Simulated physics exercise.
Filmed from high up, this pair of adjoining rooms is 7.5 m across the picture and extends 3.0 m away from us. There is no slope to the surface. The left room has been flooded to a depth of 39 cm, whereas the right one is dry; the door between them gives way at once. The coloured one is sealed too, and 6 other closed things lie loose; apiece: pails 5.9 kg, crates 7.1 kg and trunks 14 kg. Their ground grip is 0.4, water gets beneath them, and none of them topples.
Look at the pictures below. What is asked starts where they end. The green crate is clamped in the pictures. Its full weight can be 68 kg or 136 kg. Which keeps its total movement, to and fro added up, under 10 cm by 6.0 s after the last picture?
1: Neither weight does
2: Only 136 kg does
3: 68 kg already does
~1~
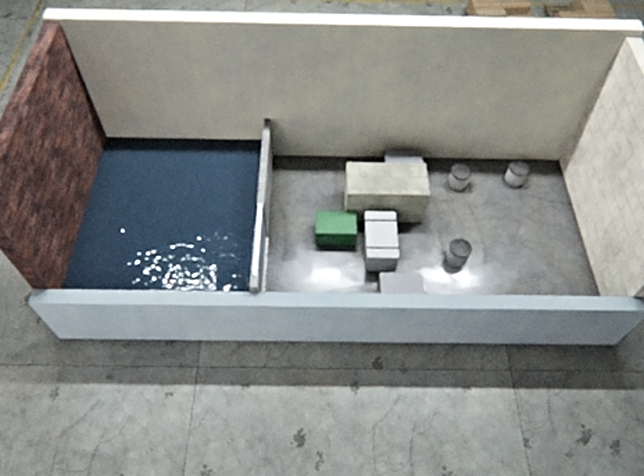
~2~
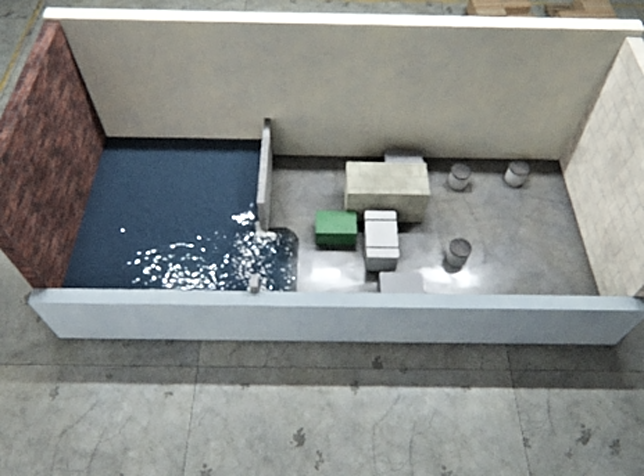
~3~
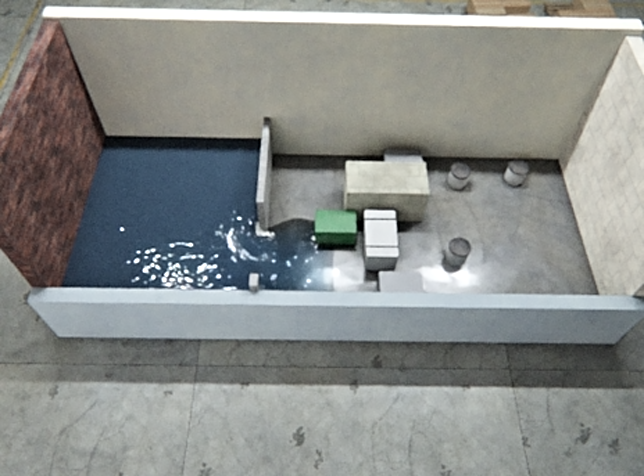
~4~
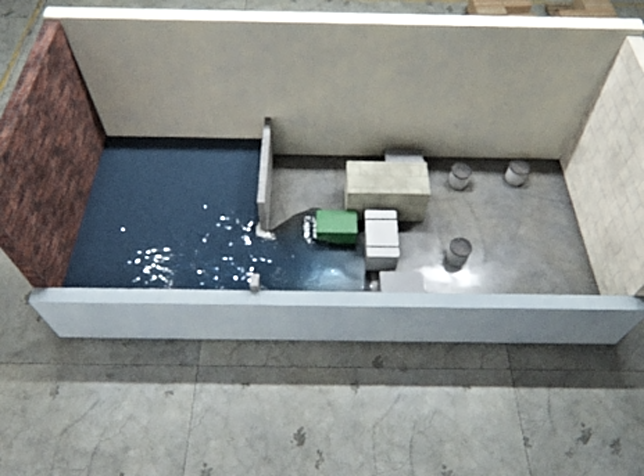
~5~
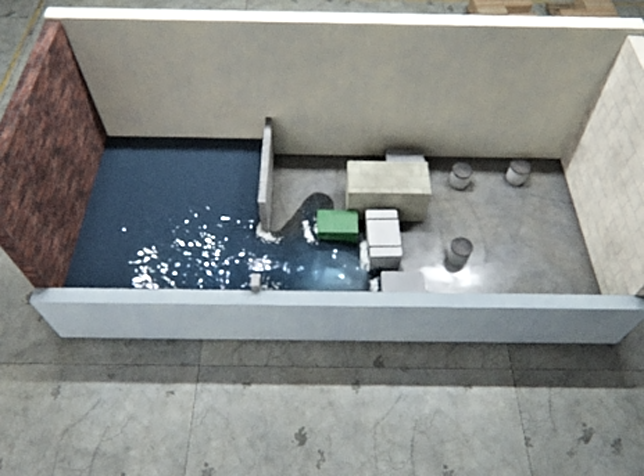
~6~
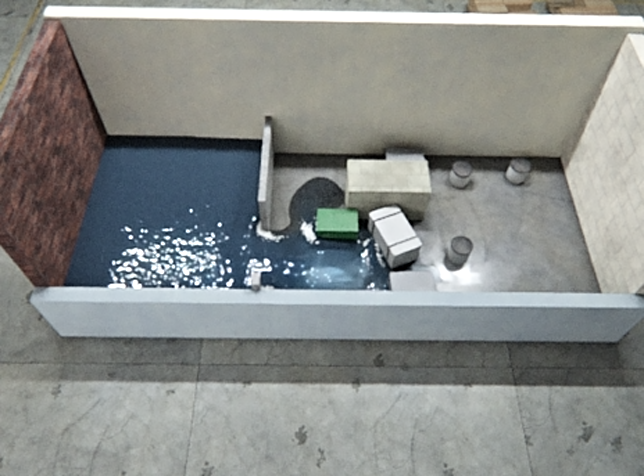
68 kg already does.
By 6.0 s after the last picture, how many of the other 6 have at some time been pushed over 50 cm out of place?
The total is 6.
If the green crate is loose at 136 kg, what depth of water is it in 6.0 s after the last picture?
About 8 cm.
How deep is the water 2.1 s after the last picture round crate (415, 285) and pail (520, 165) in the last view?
I'd estimate 20 cm for the first and 1 cm for the second.
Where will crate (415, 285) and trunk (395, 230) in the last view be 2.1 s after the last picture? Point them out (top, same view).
Around (597, 285) and (498, 190).
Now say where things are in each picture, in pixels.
The green crate at (336, 222) rests on the ground; water covers 7.8 m2; 0 of 7 have shifted, in the first picture.
The green crate at (336, 222), on the bottom; water covers 8.5 m2; 0 of 7 have shifted, in the second picture.
The green crate at (336, 221), on the bottom; water covers 9.2 m2; 0 of 7 have shifted, in the third picture.
The green crate at (337, 221) rests on the ground; water covers 9.9 m2; 0 of 7 have shifted, in the fourth picture.
The green crate at (338, 221), on the bottom; 10.4 m2 under water; 0 of 7 have shifted, in the fifth picture.
The green crate at (338, 220), on the bottom; 11.4 m2 under water; 2 of 7 have shifted, in the sixth picture.
Then, 0.4 s after the last picture the green crate would be 0 cm from its start with 68 kg and 0 cm from its start with 136 kg; 8 cm of water round it then.
Then, 2.1 s after the last picture the green crate would be 0 cm from its start with 68 kg and 0 cm from its start with 136 kg; 9 cm of water round it then.
Then, 3.9 s after the last picture the green crate would be 0 cm from its start with 68 kg and 0 cm from its start with 136 kg; 7 cm of water round it then.
Then, 6.0 s after the last picture the green crate would be 0 cm from its start with 68 kg and 0 cm from its start with 136 kg; 8 cm of water round it then.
• • • •
Reproduce each line exactly as it appears, omitting the pictures.

Simulated physics exercise.
Filmed from high up, this pair of adjoining rooms is 7.5 m across the picture and extends 3.0 m away from us. There is no slope to the surface. The left room has been flooded to a depth of 39 cm, whereas the right one is dry; the door between them gives way at once. The coloured one is sealed too, and 6 other closed things lie loose; apiece: pails 5.9 kg, crates 7.1 kg and trunks 14 kg. Their ground grip is 0.4, water gets beneath them, and none of them topples.
Look at the pictures below. What is asked starts where they end. The green crate is clamped in the pictures. Its full weight can be 68 kg or 136 kg. Which keeps its total movement, to and fro added up, under 10 cm by 6.0 s after the last picture?
1: Neither weight does
2: Only 136 kg does
3: 68 kg already does
~1~
~2~
~3~
~4~
~5~
~6~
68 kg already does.
By 6.0 s after the last picture, how many of the other 6 have at some time been pushed over 50 cm out of place?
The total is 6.
If the green crate is loose at 136 kg, what depth of water is it in 6.0 s after the last picture?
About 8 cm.
How deep is the water 2.1 s after the last picture round crate (415, 285) and pail (520, 165) in the last view?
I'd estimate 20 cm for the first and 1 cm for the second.
Where will crate (415, 285) and trunk (395, 230) in the last view be 2.1 s after the last picture? Point them out (top, same view).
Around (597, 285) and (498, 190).
Now say where things are in each picture, in pixels.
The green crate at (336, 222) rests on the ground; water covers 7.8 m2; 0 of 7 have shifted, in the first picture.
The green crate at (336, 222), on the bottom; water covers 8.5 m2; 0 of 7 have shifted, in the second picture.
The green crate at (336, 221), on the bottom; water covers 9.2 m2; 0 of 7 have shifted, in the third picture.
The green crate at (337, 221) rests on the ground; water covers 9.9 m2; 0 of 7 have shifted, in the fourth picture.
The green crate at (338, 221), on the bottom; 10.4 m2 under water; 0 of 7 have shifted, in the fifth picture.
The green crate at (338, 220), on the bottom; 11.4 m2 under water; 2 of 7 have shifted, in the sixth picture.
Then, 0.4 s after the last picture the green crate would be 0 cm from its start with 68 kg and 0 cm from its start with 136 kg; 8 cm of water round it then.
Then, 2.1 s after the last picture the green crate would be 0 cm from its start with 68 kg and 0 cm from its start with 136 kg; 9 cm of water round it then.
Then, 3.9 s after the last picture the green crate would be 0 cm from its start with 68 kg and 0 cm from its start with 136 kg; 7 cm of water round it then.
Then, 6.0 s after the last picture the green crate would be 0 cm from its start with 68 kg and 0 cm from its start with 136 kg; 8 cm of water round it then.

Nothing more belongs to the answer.